Short exercise:
All lines featuring the string "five" are to be listed.

Input rows:
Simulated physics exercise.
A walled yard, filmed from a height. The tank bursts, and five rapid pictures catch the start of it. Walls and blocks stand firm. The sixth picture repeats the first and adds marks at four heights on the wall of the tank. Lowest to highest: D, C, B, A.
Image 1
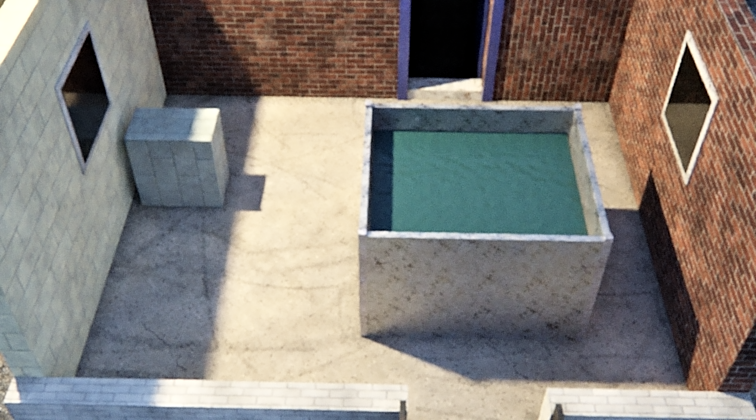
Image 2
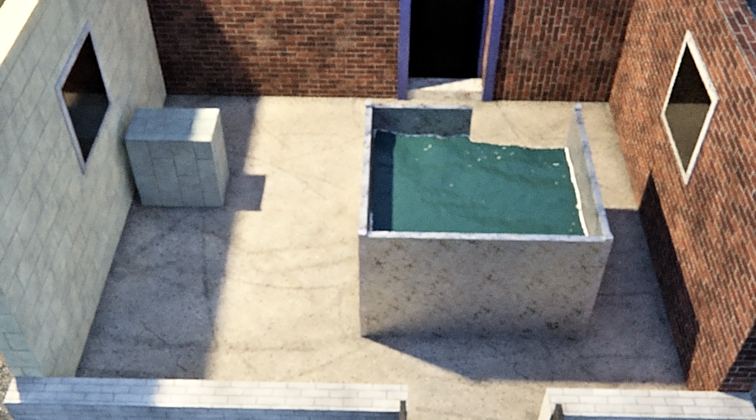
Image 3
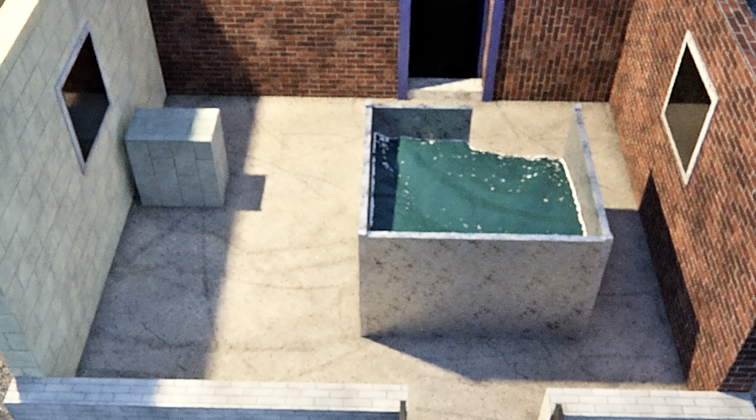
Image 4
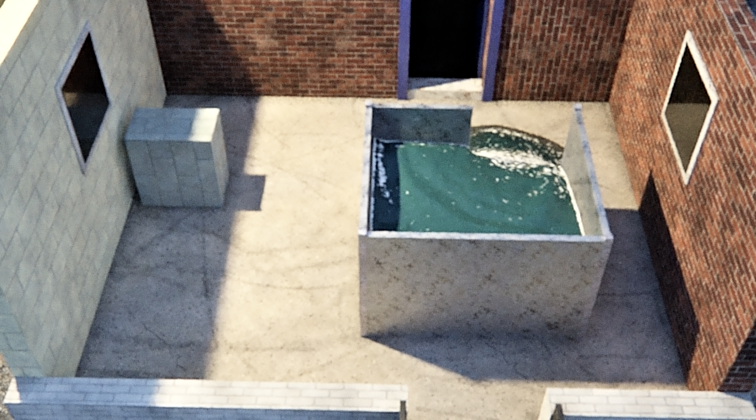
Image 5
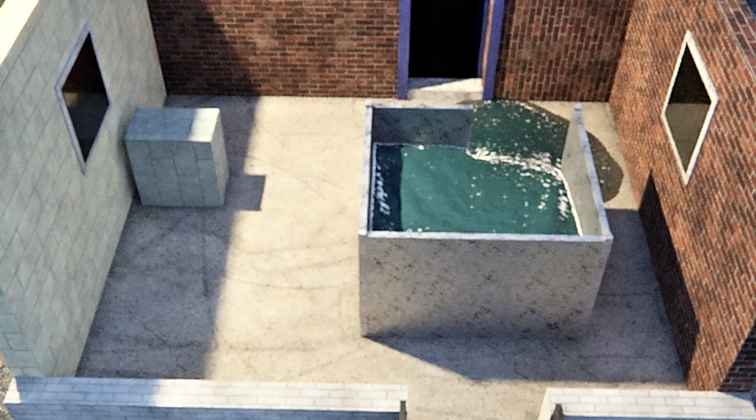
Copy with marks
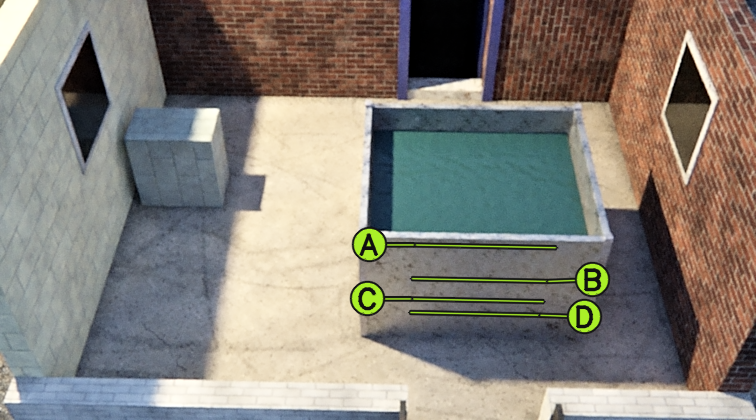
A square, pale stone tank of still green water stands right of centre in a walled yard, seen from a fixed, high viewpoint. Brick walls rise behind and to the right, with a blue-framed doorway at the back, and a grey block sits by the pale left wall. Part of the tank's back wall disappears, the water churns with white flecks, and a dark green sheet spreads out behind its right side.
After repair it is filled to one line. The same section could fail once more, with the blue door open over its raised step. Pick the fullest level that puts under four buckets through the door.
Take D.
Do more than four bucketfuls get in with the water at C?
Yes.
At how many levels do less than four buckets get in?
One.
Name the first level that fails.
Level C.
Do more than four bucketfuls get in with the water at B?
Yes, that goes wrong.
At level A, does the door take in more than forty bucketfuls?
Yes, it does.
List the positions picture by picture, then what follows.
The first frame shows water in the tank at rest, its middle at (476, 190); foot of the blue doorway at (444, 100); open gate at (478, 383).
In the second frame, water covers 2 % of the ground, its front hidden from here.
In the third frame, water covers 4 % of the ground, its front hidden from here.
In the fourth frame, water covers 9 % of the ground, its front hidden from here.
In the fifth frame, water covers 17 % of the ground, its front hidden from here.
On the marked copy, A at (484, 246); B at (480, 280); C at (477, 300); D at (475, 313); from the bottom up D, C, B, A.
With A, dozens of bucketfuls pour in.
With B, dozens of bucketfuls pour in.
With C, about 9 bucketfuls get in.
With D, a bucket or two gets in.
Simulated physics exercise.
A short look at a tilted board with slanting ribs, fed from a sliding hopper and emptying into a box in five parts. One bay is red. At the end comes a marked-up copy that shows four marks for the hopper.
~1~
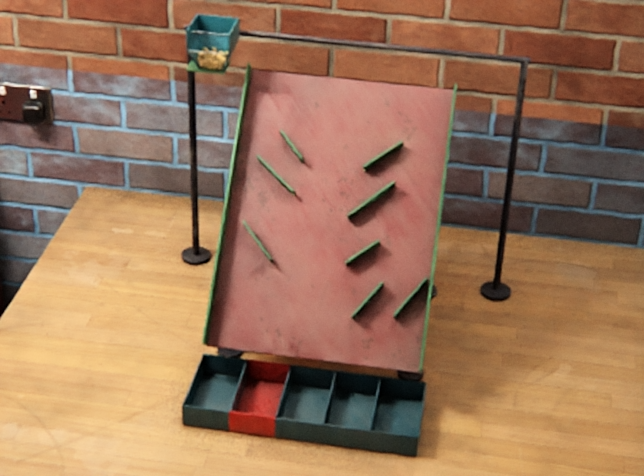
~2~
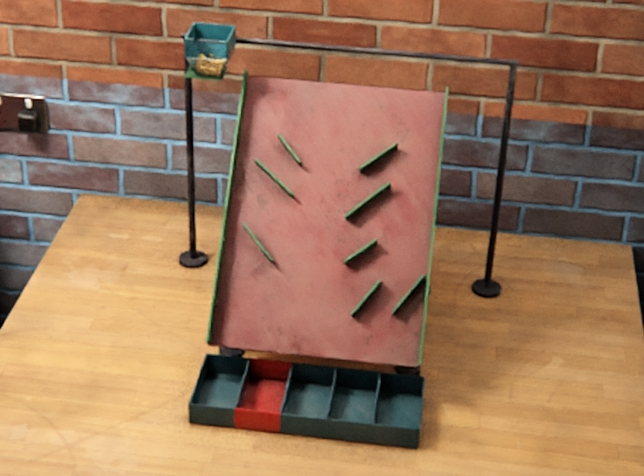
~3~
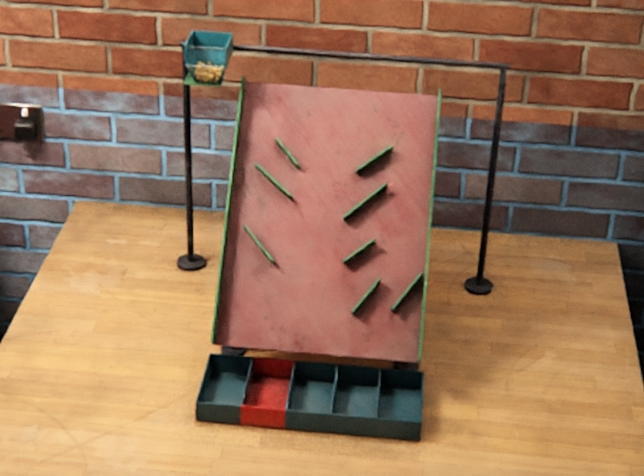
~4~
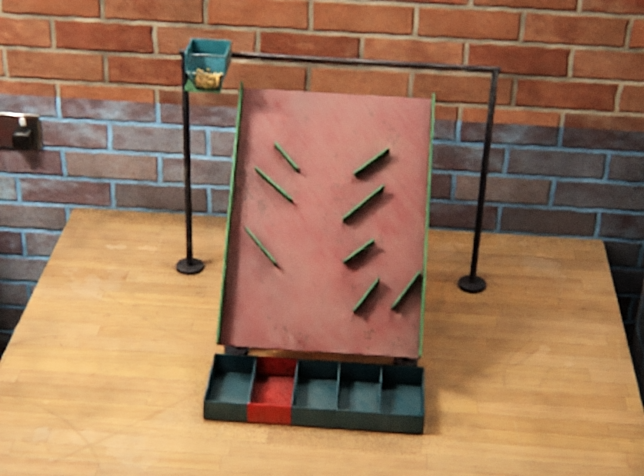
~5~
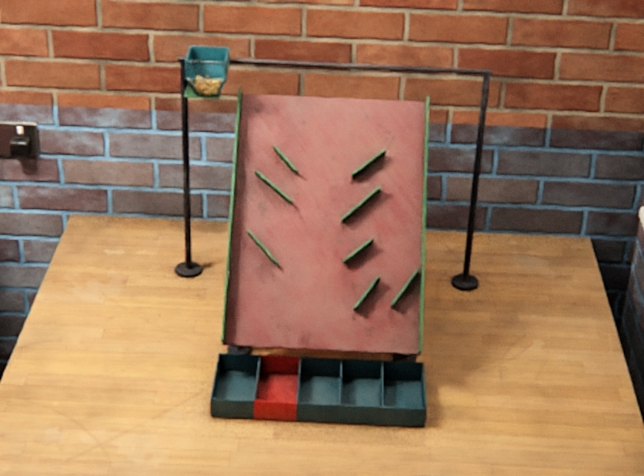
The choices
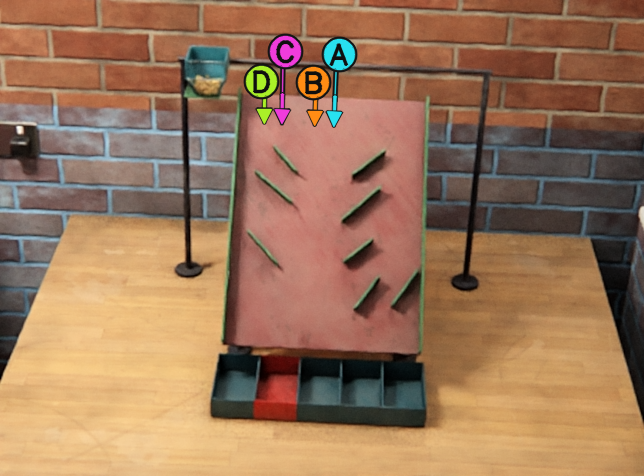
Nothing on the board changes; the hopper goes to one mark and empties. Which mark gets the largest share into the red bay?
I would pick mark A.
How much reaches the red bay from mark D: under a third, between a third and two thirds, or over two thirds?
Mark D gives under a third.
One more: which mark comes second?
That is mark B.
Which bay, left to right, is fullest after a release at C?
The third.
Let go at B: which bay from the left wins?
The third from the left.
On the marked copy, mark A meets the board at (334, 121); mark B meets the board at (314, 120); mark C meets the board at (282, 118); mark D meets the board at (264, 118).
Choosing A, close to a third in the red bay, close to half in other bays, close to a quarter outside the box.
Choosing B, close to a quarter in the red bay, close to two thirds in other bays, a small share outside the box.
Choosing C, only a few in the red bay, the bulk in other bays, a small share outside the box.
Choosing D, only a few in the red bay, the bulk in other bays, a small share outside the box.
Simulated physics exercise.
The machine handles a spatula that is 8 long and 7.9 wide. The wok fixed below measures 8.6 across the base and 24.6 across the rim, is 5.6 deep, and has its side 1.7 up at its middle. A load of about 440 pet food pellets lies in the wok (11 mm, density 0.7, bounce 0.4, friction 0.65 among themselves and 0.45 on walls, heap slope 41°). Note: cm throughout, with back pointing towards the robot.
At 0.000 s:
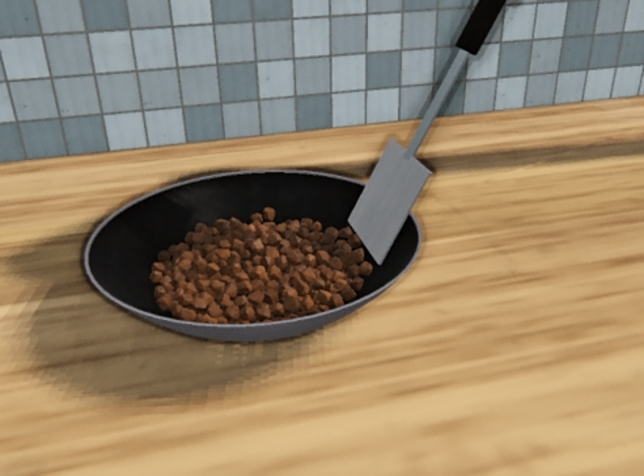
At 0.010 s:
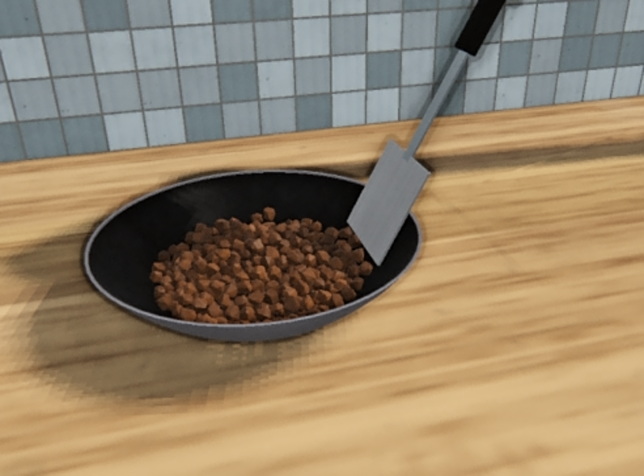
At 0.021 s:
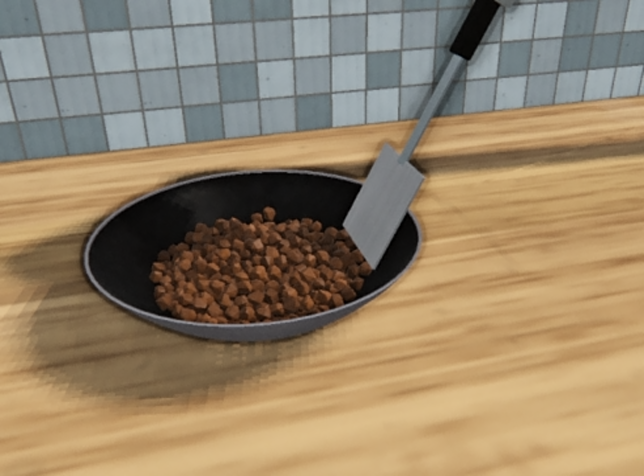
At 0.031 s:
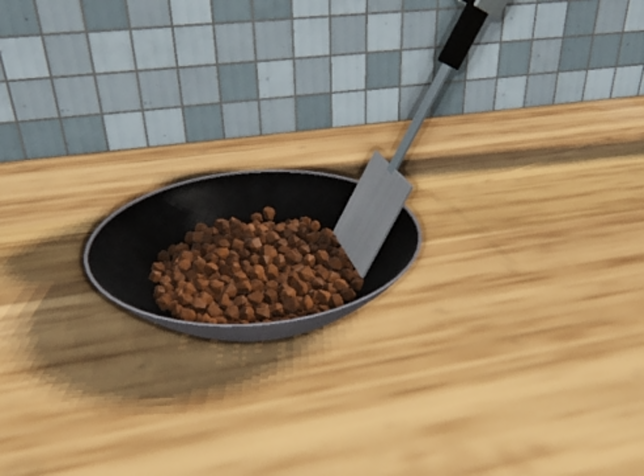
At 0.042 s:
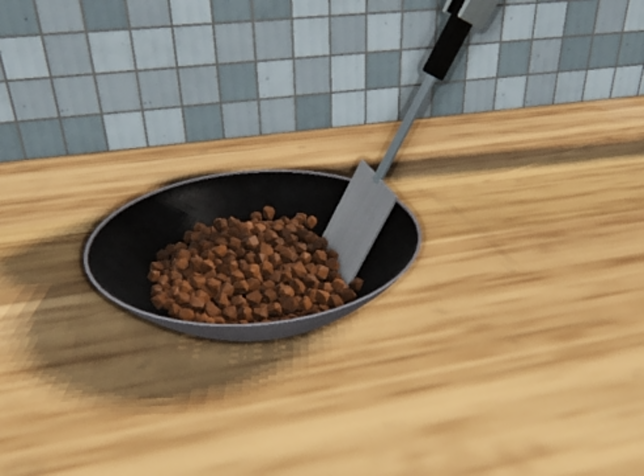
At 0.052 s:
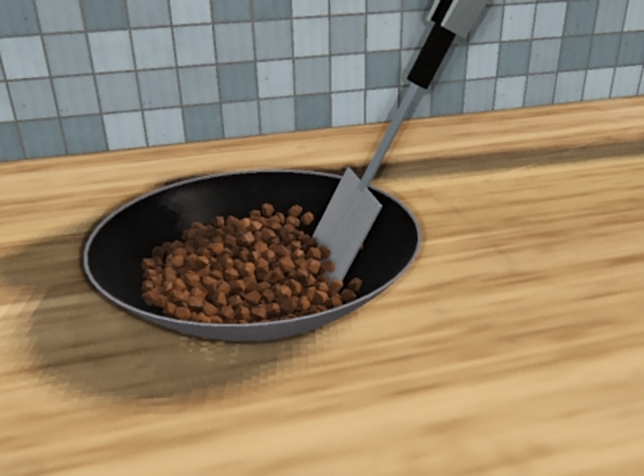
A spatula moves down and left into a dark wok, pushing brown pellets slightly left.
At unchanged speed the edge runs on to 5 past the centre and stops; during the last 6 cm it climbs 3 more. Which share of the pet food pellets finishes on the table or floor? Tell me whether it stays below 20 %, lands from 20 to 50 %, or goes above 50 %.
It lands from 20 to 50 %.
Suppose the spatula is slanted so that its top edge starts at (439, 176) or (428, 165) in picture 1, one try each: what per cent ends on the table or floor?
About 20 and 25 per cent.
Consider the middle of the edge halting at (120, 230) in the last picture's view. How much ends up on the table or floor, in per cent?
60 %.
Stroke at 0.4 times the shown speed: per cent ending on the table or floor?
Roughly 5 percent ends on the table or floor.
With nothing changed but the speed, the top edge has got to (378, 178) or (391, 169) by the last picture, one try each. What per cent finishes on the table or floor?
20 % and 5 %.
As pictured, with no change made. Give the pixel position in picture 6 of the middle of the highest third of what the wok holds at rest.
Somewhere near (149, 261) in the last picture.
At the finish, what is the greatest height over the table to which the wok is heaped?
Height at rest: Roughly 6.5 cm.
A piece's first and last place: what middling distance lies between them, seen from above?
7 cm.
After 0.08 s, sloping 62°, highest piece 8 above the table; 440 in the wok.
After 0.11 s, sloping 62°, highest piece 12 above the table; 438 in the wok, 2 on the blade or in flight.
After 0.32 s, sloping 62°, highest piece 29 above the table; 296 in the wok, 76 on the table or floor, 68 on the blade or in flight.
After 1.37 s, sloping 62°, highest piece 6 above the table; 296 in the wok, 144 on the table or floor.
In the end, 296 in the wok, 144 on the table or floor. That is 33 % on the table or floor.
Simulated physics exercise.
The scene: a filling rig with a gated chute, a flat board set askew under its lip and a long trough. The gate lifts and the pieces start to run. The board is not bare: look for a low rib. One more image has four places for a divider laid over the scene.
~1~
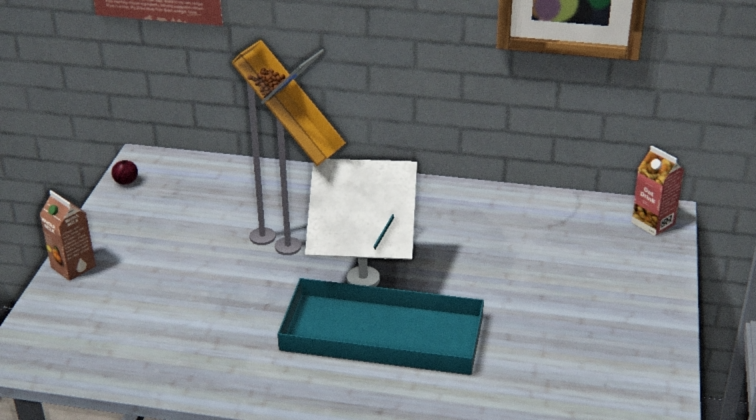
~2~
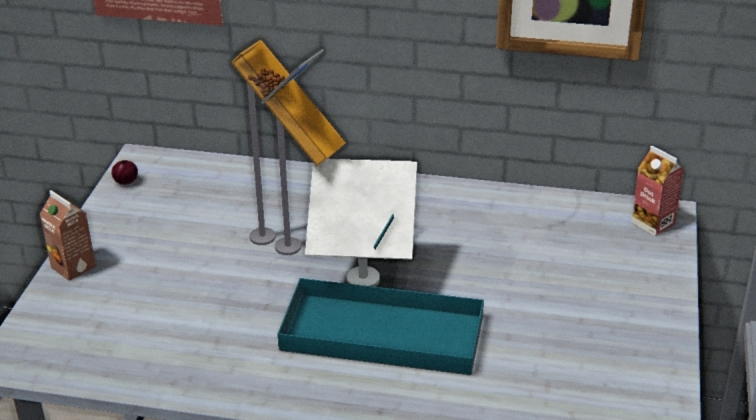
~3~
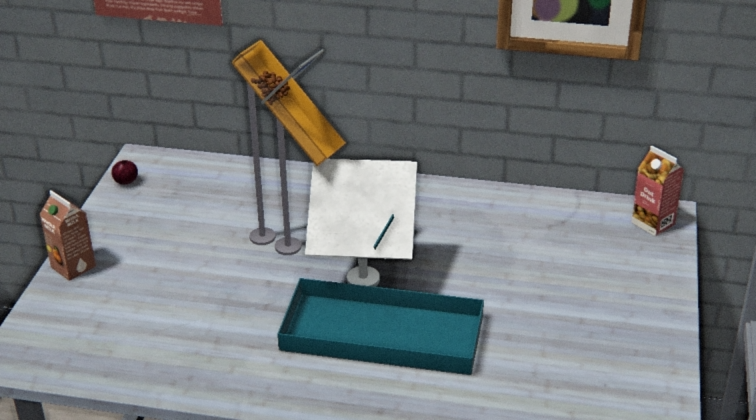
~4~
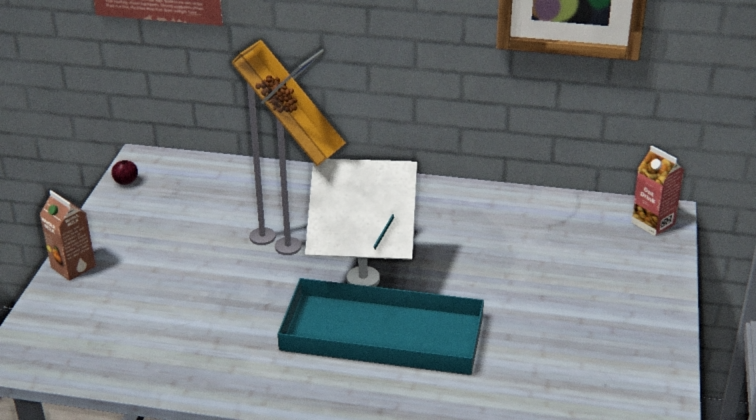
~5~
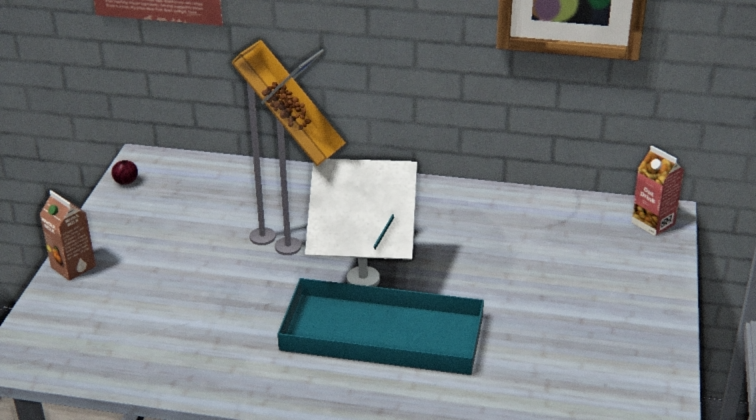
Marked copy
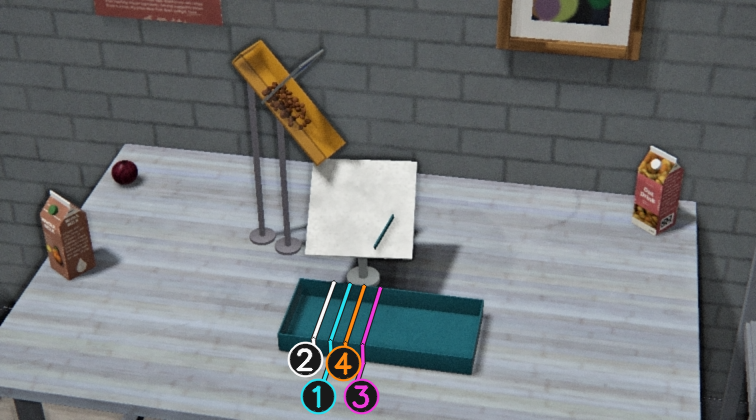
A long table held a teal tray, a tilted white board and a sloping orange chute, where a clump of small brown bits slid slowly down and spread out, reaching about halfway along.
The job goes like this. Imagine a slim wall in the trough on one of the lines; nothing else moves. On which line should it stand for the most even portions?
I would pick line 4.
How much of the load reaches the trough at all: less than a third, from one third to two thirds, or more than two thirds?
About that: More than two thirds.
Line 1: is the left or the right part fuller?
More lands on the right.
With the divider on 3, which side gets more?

Reply:
A walled yard, filmed from a height. The tank bursts, and five rapid pictures catch the start of it. Walls and blocks stand firm. The sixth picture repeats the first and adds marks at four heights on the wall of the tank. Lowest to highest: D, C, B, A.
A short look at a tilted board with slanting ribs, fed from a sliding hopper and emptying into a box in five parts. One bay is red. At the end comes a marked-up copy that shows four marks for the hopper.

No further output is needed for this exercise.